_What is asked:_ Each line below should be retyped exactly, with no pictures.
/---
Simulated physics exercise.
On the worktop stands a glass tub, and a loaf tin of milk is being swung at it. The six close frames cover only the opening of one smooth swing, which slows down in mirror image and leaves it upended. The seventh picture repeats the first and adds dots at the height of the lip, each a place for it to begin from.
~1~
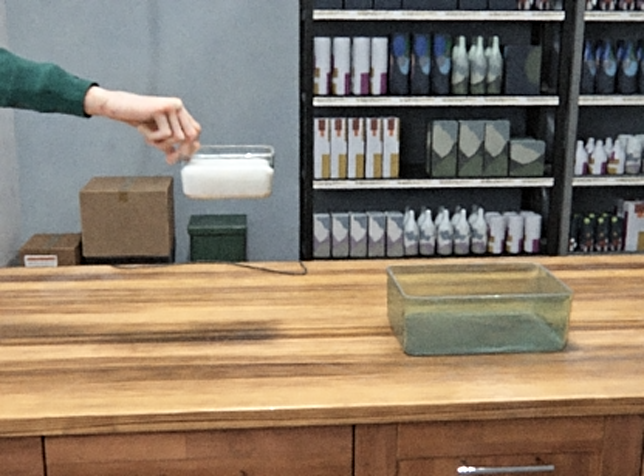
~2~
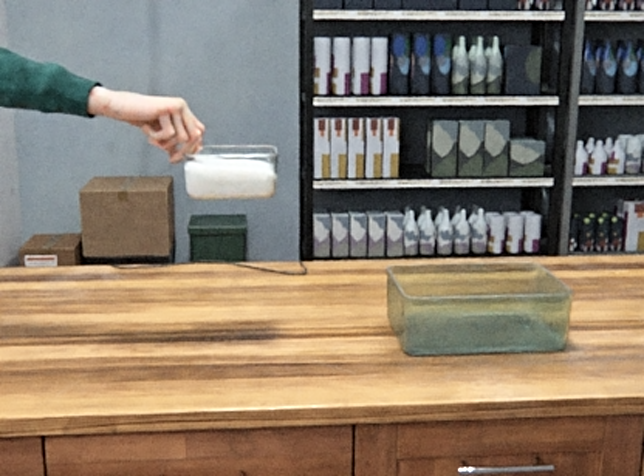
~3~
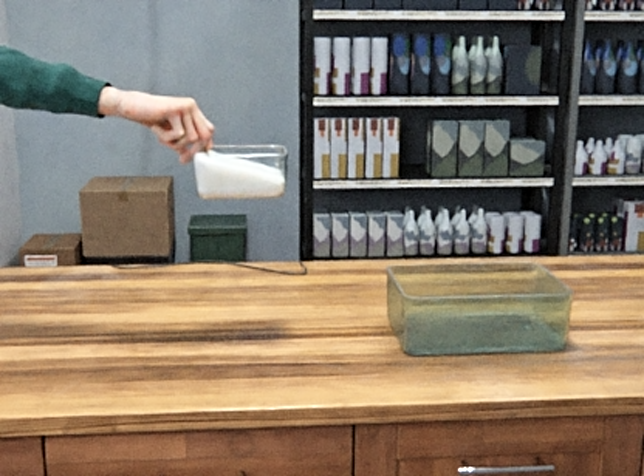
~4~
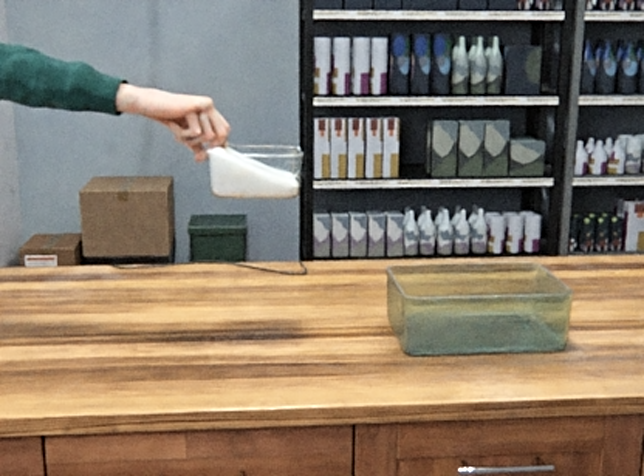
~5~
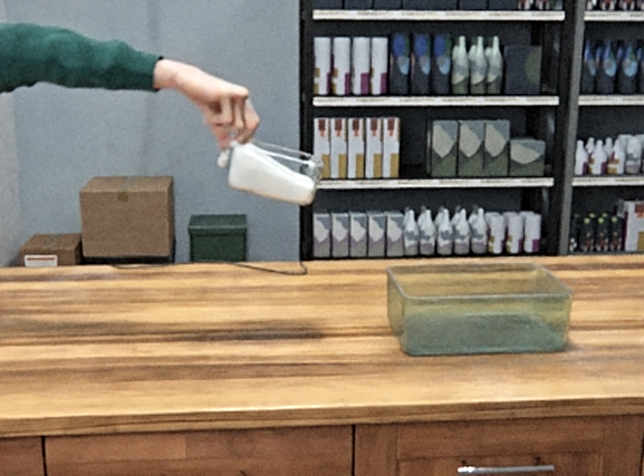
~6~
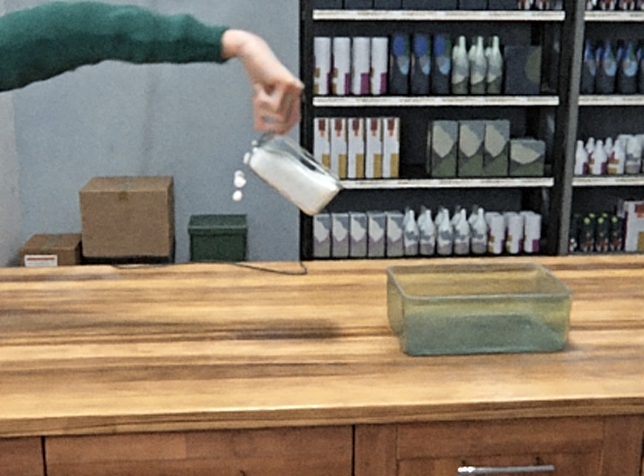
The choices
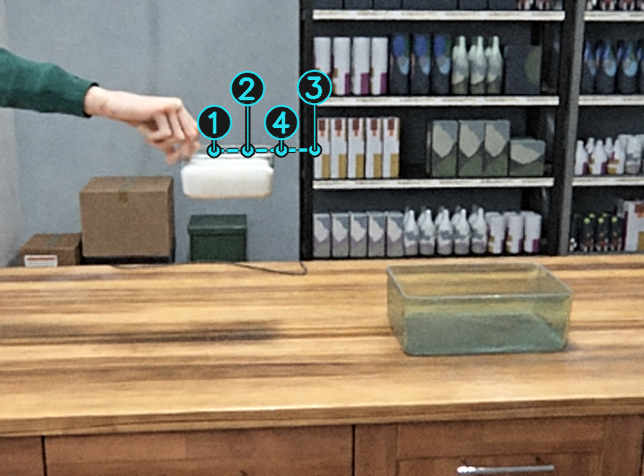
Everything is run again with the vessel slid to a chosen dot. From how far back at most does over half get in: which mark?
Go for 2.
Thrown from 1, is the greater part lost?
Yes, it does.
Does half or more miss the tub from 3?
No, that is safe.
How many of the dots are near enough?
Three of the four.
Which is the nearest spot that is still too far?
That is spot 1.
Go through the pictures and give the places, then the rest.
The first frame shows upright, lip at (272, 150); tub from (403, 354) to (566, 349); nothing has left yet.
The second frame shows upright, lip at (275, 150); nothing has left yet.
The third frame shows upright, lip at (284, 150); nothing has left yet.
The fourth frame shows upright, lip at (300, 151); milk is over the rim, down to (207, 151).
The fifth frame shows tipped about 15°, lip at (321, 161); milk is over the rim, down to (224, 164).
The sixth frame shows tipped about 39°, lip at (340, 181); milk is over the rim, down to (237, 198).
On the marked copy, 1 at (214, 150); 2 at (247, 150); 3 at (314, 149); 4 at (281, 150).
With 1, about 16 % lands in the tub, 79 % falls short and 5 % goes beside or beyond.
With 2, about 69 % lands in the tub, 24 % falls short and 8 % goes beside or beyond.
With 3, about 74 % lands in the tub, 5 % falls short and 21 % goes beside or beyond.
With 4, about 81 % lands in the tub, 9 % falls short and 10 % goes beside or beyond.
\---
_Final answer:_
Simulated physics exercise.
On the worktop stands a glass tub, and a loaf tin of milk is being swung at it. The six close frames cover only the opening of one smooth swing, which slows down in mirror image and leaves it upended. The seventh picture repeats the first and adds dots at the height of the lip, each a place for it to begin from.
~1~
~2~
~3~
~4~
~5~
~6~
The choices
Everything is run again with the vessel slid to a chosen dot. From how far back at most does over half get in: which mark?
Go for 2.
Thrown from 1, is the greater part lost?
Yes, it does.
Does half or more miss the tub from 3?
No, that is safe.
How many of the dots are near enough?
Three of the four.
Which is the nearest spot that is still too far?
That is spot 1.
Go through the pictures and give the places, then the rest.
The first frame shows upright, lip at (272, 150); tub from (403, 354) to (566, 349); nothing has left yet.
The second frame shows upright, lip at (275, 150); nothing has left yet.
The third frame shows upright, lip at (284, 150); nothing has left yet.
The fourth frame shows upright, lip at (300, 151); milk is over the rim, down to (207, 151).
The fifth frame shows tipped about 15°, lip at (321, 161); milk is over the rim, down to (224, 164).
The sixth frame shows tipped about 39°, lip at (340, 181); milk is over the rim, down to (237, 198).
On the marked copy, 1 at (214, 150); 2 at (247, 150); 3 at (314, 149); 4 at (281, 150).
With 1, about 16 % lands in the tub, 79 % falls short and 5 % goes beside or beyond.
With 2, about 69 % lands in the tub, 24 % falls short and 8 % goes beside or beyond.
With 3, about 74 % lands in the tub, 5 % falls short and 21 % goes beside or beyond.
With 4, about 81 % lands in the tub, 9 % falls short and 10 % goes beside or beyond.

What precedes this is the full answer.